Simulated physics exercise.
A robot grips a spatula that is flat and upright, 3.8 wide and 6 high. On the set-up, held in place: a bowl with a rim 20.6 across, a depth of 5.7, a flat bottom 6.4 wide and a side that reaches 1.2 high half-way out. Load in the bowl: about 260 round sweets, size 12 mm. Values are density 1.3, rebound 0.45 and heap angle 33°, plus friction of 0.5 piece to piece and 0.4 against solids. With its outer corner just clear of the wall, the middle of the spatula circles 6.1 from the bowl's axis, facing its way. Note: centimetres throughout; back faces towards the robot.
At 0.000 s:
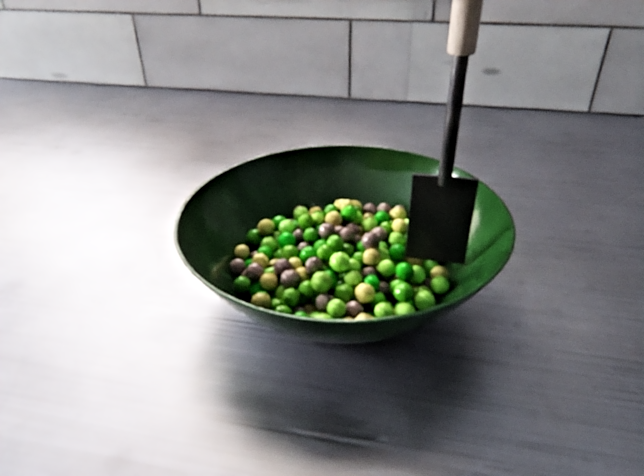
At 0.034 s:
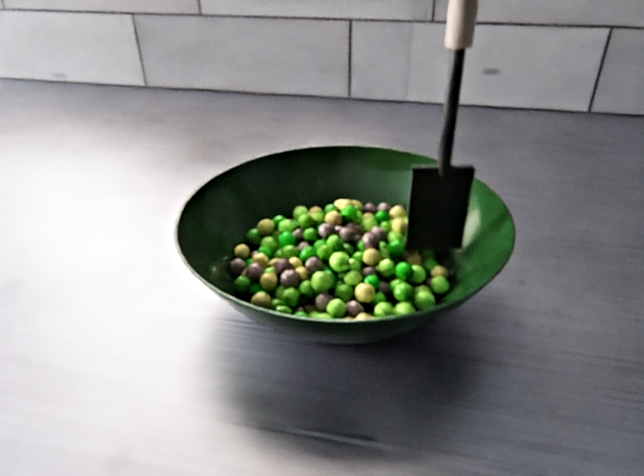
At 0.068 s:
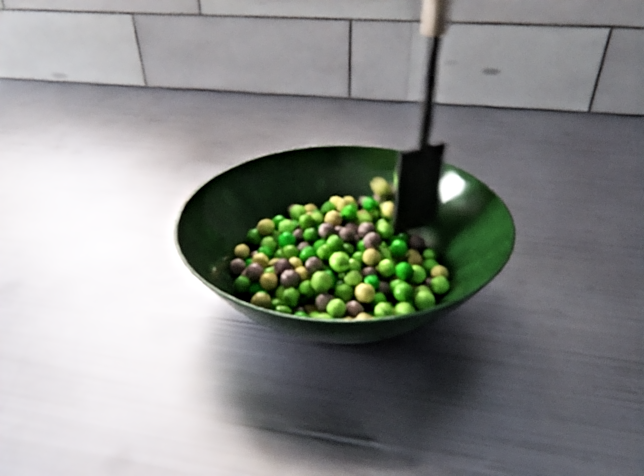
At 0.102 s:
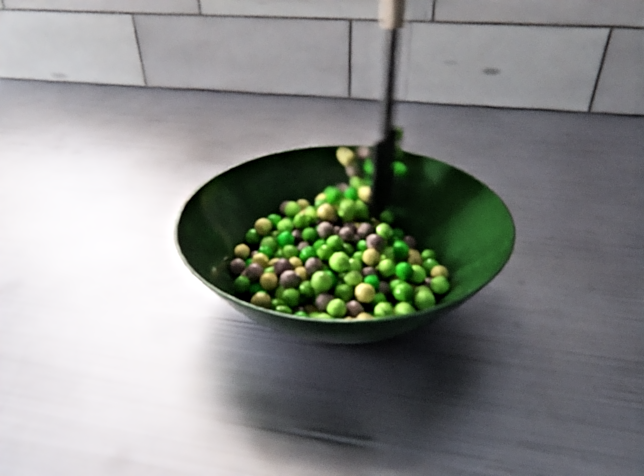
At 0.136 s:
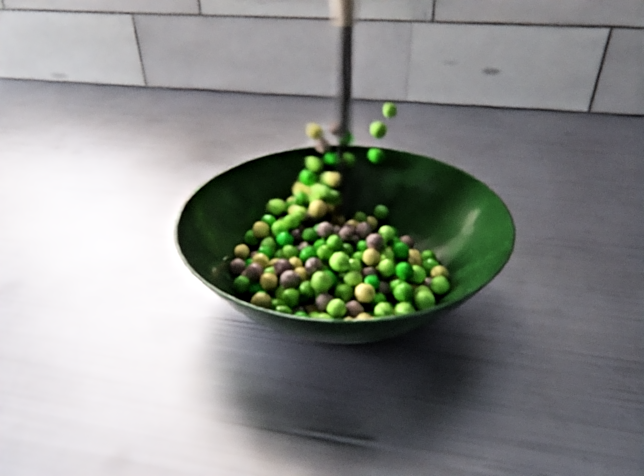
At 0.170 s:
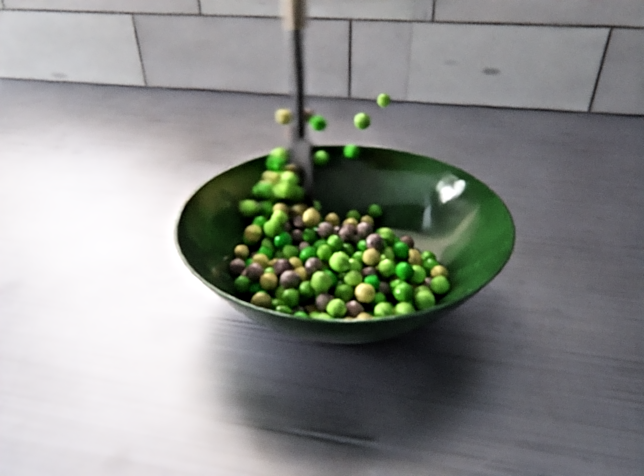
Green bowl of small green, tan and purple balls on a grey surface, a dark spatula sweeping leftward, tossing some upward.
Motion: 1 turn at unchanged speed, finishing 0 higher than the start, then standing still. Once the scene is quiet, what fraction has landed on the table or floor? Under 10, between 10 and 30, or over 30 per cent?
Between 10 and 30 per cent.
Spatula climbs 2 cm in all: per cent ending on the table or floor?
I'd put it at about 5 per cent.
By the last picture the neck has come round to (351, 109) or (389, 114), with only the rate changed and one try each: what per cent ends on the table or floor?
Roughly 10 and 0 percent, in that order.
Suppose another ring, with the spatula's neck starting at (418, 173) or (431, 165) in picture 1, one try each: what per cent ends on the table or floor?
Close to 20 per cent for the first and close to 25 per cent for the second.
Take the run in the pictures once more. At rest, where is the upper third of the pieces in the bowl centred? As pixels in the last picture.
Looks like roughly (360, 255) to me.
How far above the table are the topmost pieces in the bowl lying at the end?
The top sits some 4.0 cm up.
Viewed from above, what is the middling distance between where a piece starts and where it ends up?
Level distance: About 1 cm.
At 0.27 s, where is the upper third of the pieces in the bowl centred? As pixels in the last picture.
Look near (281, 269) for its middle.
After 0.27 s, 215° round, highest piece 9 above the table; 243 in the bowl, 4 on the table or floor, 9 in flight or on the tool.
After 0.37 s, 300° round, highest piece 9 above the table; 226 in the bowl, 12 on the table or floor, 18 in flight or on the tool.
After 0.62 s, 0° round, highest piece 5 above the table; 209 in the bowl, 46 on the table or floor, 1 in flight or on the tool.
After 1.32 s, 0° round, highest piece 4 above the table; 209 in the bowl, 47 on the table or floor.
In the end, 209 in the bowl, 47 on the table or floor. That is 18 % on the table or floor.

::::

EXERCISE ▸
Omit every picture while copying the listing above exactly.

FULL ANSWER ▸
Simulated physics exercise.
A robot grips a spatula that is flat and upright, 3.8 wide and 6 high. On the set-up, held in place: a bowl with a rim 20.6 across, a depth of 5.7, a flat bottom 6.4 wide and a side that reaches 1.2 high half-way out. Load in the bowl: about 260 round sweets, size 12 mm. Values are density 1.3, rebound 0.45 and heap angle 33°, plus friction of 0.5 piece to piece and 0.4 against solids. With its outer corner just clear of the wall, the middle of the spatula circles 6.1 from the bowl's axis, facing its way. Note: centimetres throughout; back faces towards the robot.
At 0.000 s:
At 0.034 s:
At 0.068 s:
At 0.102 s:
At 0.136 s:
At 0.170 s:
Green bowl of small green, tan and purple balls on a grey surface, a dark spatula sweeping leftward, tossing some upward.
Motion: 1 turn at unchanged speed, finishing 0 higher than the start, then standing still. Once the scene is quiet, what fraction has landed on the table or floor? Under 10, between 10 and 30, or over 30 per cent?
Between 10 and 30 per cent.
Spatula climbs 2 cm in all: per cent ending on the table or floor?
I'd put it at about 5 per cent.
By the last picture the neck has come round to (351, 109) or (389, 114), with only the rate changed and one try each: what per cent ends on the table or floor?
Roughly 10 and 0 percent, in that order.
Suppose another ring, with the spatula's neck starting at (418, 173) or (431, 165) in picture 1, one try each: what per cent ends on the table or floor?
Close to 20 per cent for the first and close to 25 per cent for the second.
Take the run in the pictures once more. At rest, where is the upper third of the pieces in the bowl centred? As pixels in the last picture.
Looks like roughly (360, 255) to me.
How far above the table are the topmost pieces in the bowl lying at the end?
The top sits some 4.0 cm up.
Viewed from above, what is the middling distance between where a piece starts and where it ends up?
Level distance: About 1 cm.
At 0.27 s, where is the upper third of the pieces in the bowl centred? As pixels in the last picture.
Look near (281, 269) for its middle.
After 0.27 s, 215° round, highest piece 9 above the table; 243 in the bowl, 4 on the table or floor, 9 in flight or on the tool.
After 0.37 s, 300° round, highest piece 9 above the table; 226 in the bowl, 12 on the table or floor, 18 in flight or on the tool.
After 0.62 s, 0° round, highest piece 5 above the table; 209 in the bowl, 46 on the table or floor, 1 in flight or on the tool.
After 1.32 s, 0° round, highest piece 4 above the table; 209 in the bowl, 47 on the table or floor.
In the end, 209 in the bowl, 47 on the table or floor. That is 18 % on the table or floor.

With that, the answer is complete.